TASK DETAILS: Transcribe the entries exactly; images are not part of the copy.

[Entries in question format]

......

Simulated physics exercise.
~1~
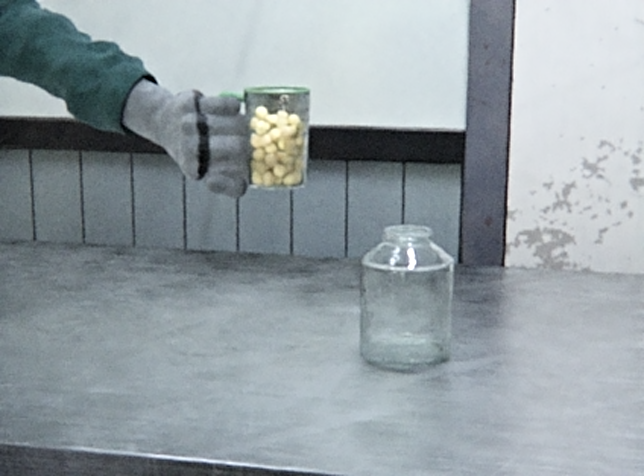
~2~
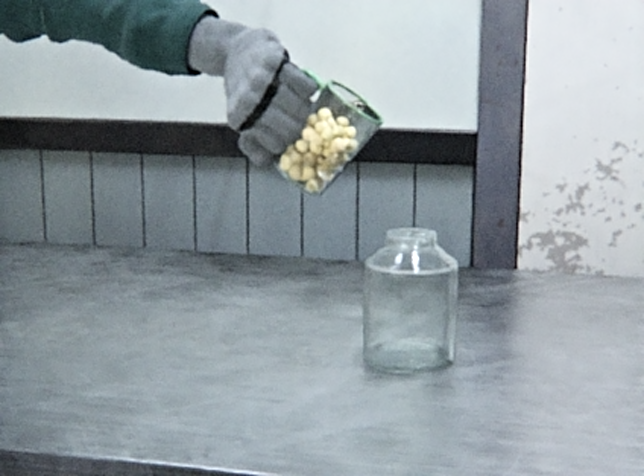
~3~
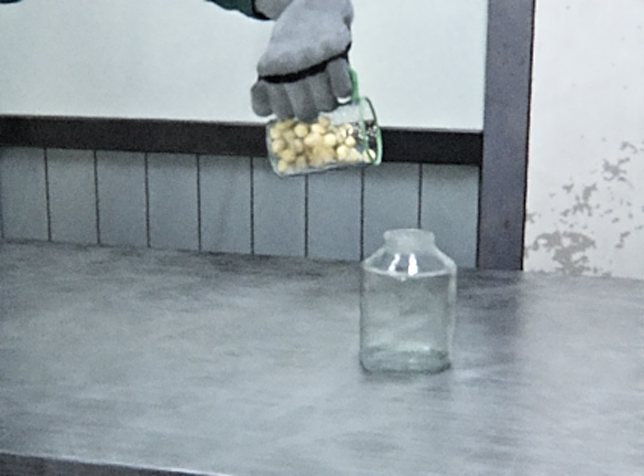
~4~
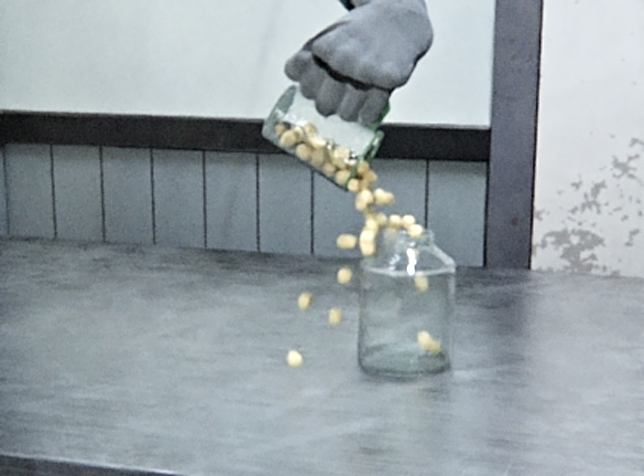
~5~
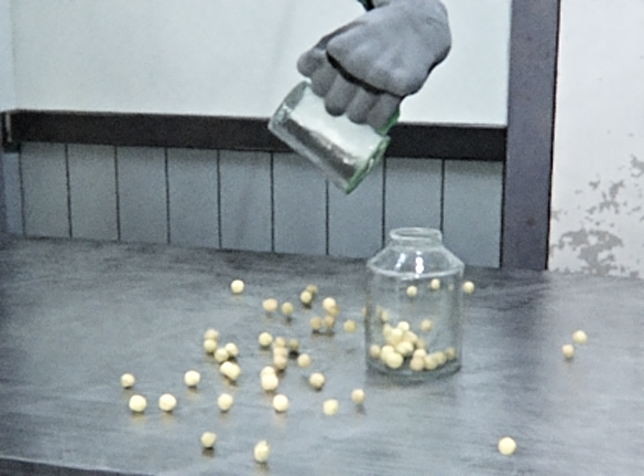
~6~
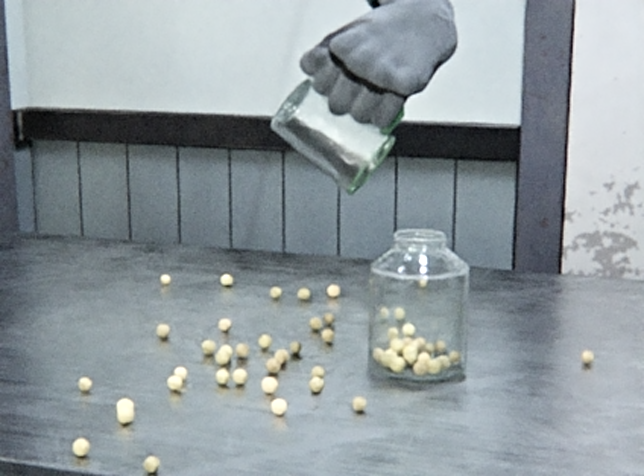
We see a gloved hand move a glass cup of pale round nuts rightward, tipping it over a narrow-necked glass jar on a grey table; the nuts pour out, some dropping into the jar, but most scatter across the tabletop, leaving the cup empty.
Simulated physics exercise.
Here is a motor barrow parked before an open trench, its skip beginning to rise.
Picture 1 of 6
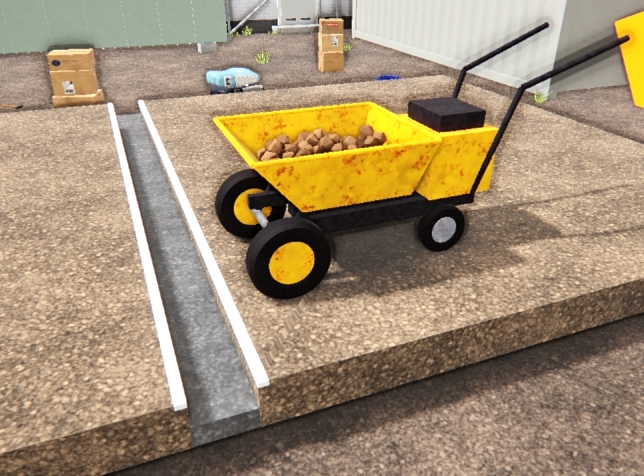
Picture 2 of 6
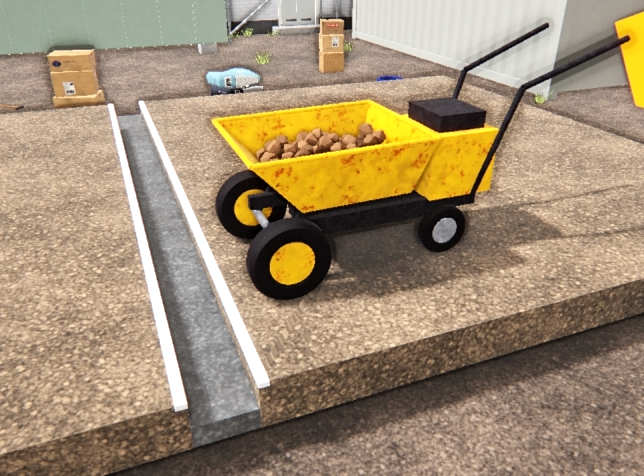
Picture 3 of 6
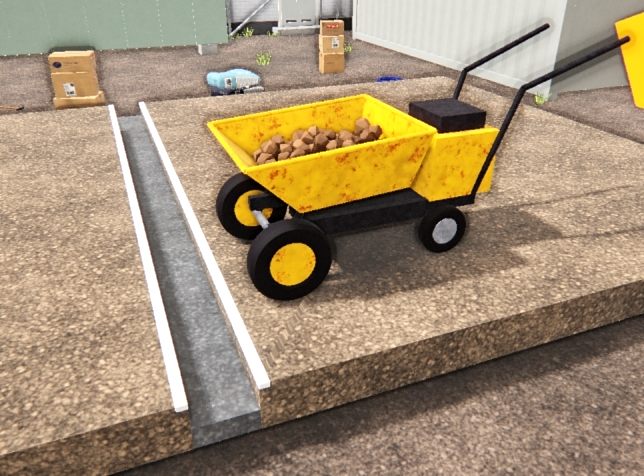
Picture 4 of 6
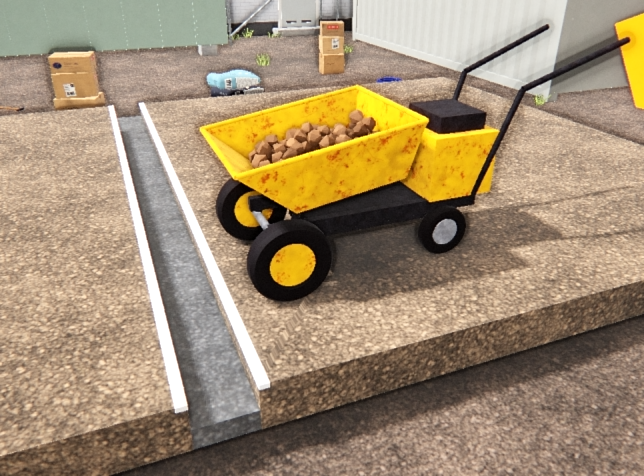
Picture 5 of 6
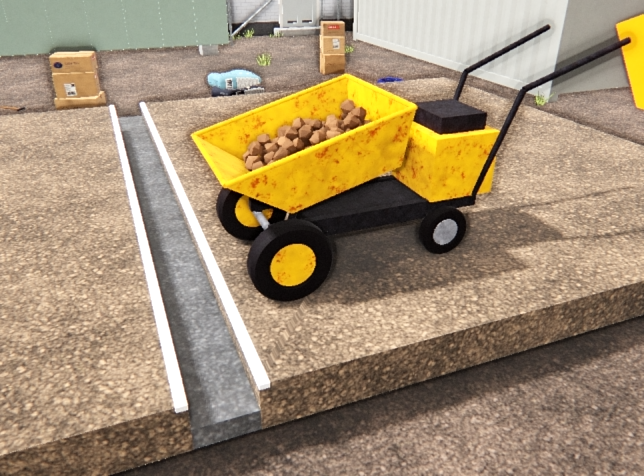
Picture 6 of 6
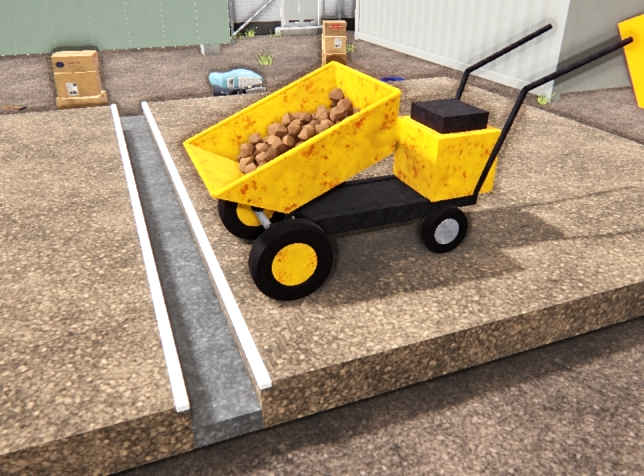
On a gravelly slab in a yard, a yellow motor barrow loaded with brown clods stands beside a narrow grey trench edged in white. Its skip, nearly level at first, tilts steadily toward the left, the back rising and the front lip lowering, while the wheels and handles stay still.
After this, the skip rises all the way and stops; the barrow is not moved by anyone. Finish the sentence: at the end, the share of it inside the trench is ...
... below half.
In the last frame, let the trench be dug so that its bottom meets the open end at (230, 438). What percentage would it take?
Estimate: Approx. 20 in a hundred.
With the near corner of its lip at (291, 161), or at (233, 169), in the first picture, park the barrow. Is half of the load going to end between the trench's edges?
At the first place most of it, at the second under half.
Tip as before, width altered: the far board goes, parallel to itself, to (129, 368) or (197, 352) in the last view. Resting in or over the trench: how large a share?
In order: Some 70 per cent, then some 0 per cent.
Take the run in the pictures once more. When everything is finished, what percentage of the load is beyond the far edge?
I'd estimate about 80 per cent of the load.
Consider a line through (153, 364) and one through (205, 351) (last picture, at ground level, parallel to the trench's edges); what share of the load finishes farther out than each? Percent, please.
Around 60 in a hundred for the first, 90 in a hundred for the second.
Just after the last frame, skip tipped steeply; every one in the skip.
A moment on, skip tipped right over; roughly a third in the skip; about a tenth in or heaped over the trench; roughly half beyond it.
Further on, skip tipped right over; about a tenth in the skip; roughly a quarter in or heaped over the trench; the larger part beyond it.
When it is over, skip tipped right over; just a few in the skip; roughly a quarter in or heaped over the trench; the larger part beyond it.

......

THE REPLY:
Simulated physics exercise.
~1~
~2~
~3~
~4~
~5~
~6~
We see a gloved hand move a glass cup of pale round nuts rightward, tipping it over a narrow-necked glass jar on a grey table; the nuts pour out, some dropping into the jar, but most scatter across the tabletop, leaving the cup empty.
Simulated physics exercise.
Here is a motor barrow parked before an open trench, its skip beginning to rise.
Picture 1 of 6
Picture 2 of 6
Picture 3 of 6
Picture 4 of 6
Picture 5 of 6
Picture 6 of 6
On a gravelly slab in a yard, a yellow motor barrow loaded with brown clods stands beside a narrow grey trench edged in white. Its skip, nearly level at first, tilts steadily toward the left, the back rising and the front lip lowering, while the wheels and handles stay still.
After this, the skip rises all the way and stops; the barrow is not moved by anyone. Finish the sentence: at the end, the share of it inside the trench is ...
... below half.
In the last frame, let the trench be dug so that its bottom meets the open end at (230, 438). What percentage would it take?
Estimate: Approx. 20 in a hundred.
With the near corner of its lip at (291, 161), or at (233, 169), in the first picture, park the barrow. Is half of the load going to end between the trench's edges?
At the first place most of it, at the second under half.
Tip as before, width altered: the far board goes, parallel to itself, to (129, 368) or (197, 352) in the last view. Resting in or over the trench: how large a share?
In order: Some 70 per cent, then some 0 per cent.
Take the run in the pictures once more. When everything is finished, what percentage of the load is beyond the far edge?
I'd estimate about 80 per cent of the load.
Consider a line through (153, 364) and one through (205, 351) (last picture, at ground level, parallel to the trench's edges); what share of the load finishes farther out than each? Percent, please.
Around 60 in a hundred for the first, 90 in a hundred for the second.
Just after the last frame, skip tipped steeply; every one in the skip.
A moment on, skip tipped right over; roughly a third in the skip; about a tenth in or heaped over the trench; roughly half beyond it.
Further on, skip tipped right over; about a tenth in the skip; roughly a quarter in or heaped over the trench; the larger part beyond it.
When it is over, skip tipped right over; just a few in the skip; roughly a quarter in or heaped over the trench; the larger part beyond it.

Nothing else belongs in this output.